Make an exact transcription of the material, leaving out all images.

────────────────

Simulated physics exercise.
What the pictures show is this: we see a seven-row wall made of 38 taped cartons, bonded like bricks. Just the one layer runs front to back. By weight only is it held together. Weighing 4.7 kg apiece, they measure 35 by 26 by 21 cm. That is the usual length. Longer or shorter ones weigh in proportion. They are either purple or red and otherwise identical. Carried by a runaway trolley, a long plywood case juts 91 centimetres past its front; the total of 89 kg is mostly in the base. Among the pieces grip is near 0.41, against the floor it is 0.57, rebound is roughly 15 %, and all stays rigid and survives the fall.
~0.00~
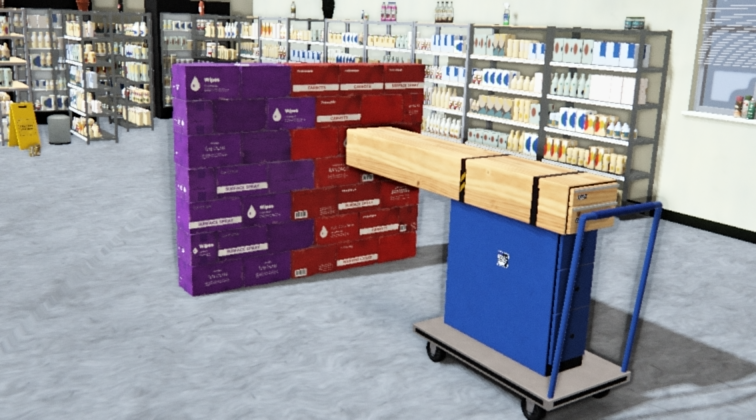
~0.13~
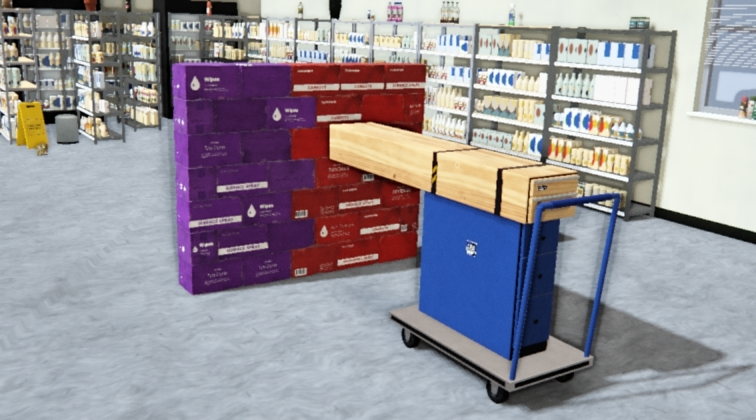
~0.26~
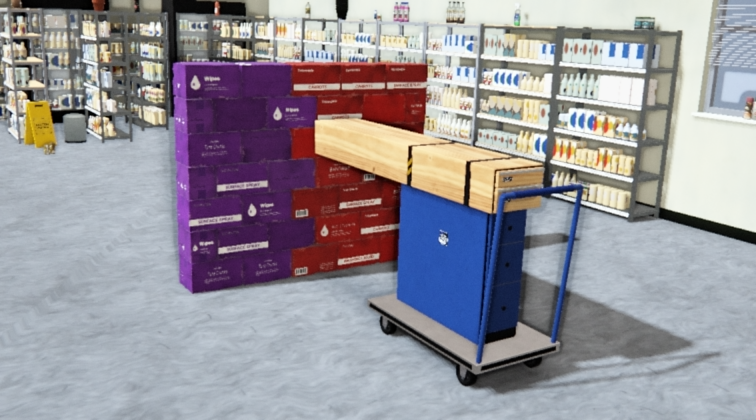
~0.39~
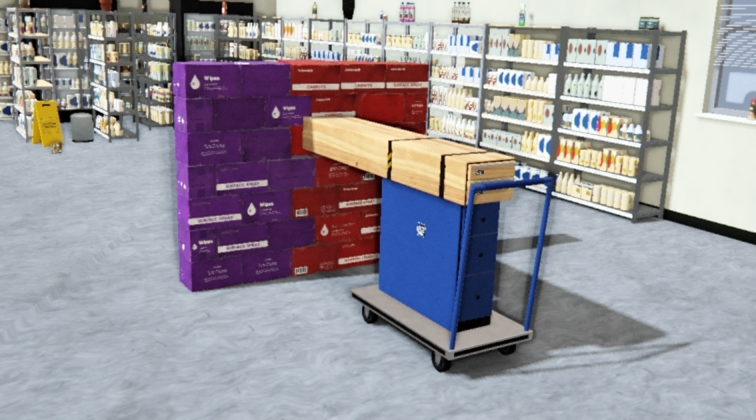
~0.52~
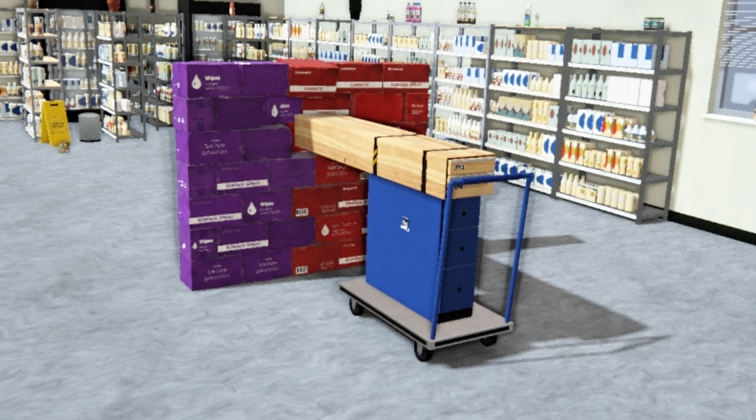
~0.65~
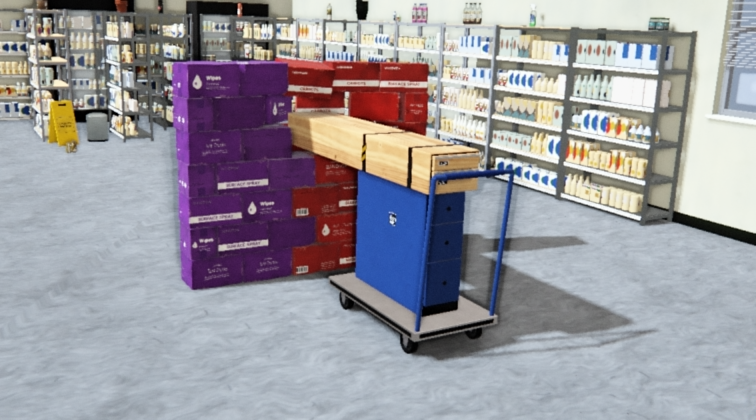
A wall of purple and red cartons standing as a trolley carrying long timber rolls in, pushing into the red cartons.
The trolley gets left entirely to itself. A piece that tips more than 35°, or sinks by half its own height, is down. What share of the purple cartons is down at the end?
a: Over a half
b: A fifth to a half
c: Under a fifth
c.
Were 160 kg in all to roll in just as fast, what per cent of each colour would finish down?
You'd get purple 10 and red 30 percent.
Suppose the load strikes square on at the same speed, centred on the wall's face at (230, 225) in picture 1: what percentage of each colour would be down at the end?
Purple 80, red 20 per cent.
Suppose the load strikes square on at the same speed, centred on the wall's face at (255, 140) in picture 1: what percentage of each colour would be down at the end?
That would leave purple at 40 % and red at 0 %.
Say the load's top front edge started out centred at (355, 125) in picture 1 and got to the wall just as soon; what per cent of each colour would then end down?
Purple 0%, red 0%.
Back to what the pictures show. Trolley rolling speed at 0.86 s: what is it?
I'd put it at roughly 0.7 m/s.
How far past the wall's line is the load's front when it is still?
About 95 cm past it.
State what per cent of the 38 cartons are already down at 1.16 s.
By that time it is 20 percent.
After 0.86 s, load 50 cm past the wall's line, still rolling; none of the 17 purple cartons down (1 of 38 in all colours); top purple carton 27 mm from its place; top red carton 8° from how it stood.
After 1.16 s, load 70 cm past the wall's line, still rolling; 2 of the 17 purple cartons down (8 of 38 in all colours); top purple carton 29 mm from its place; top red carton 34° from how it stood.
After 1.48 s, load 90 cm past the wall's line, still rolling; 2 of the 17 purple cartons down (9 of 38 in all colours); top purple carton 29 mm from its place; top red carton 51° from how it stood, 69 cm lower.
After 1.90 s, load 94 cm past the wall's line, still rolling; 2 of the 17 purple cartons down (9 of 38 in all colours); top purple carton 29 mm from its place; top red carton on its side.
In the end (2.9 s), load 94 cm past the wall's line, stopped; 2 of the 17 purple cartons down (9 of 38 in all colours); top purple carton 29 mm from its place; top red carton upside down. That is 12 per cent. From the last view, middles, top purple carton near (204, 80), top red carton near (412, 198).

────────────────

» **Result**
Simulated physics exercise.
What the pictures show is this: we see a seven-row wall made of 38 taped cartons, bonded like bricks. Just the one layer runs front to back. By weight only is it held together. Weighing 4.7 kg apiece, they measure 35 by 26 by 21 cm. That is the usual length. Longer or shorter ones weigh in proportion. They are either purple or red and otherwise identical. Carried by a runaway trolley, a long plywood case juts 91 centimetres past its front; the total of 89 kg is mostly in the base. Among the pieces grip is near 0.41, against the floor it is 0.57, rebound is roughly 15 %, and all stays rigid and survives the fall.
~0.00~
~0.13~
~0.26~
~0.39~
~0.52~
~0.65~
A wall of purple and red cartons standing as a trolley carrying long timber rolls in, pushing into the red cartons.
The trolley gets left entirely to itself. A piece that tips more than 35°, or sinks by half its own height, is down. What share of the purple cartons is down at the end?
a: Over a half
b: A fifth to a half
c: Under a fifth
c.
Were 160 kg in all to roll in just as fast, what per cent of each colour would finish down?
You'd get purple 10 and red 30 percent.
Suppose the load strikes square on at the same speed, centred on the wall's face at (230, 225) in picture 1: what percentage of each colour would be down at the end?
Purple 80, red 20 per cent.
Suppose the load strikes square on at the same speed, centred on the wall's face at (255, 140) in picture 1: what percentage of each colour would be down at the end?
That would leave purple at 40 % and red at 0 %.
Say the load's top front edge started out centred at (355, 125) in picture 1 and got to the wall just as soon; what per cent of each colour would then end down?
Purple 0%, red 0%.
Back to what the pictures show. Trolley rolling speed at 0.86 s: what is it?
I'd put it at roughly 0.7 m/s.
How far past the wall's line is the load's front when it is still?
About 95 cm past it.
State what per cent of the 38 cartons are already down at 1.16 s.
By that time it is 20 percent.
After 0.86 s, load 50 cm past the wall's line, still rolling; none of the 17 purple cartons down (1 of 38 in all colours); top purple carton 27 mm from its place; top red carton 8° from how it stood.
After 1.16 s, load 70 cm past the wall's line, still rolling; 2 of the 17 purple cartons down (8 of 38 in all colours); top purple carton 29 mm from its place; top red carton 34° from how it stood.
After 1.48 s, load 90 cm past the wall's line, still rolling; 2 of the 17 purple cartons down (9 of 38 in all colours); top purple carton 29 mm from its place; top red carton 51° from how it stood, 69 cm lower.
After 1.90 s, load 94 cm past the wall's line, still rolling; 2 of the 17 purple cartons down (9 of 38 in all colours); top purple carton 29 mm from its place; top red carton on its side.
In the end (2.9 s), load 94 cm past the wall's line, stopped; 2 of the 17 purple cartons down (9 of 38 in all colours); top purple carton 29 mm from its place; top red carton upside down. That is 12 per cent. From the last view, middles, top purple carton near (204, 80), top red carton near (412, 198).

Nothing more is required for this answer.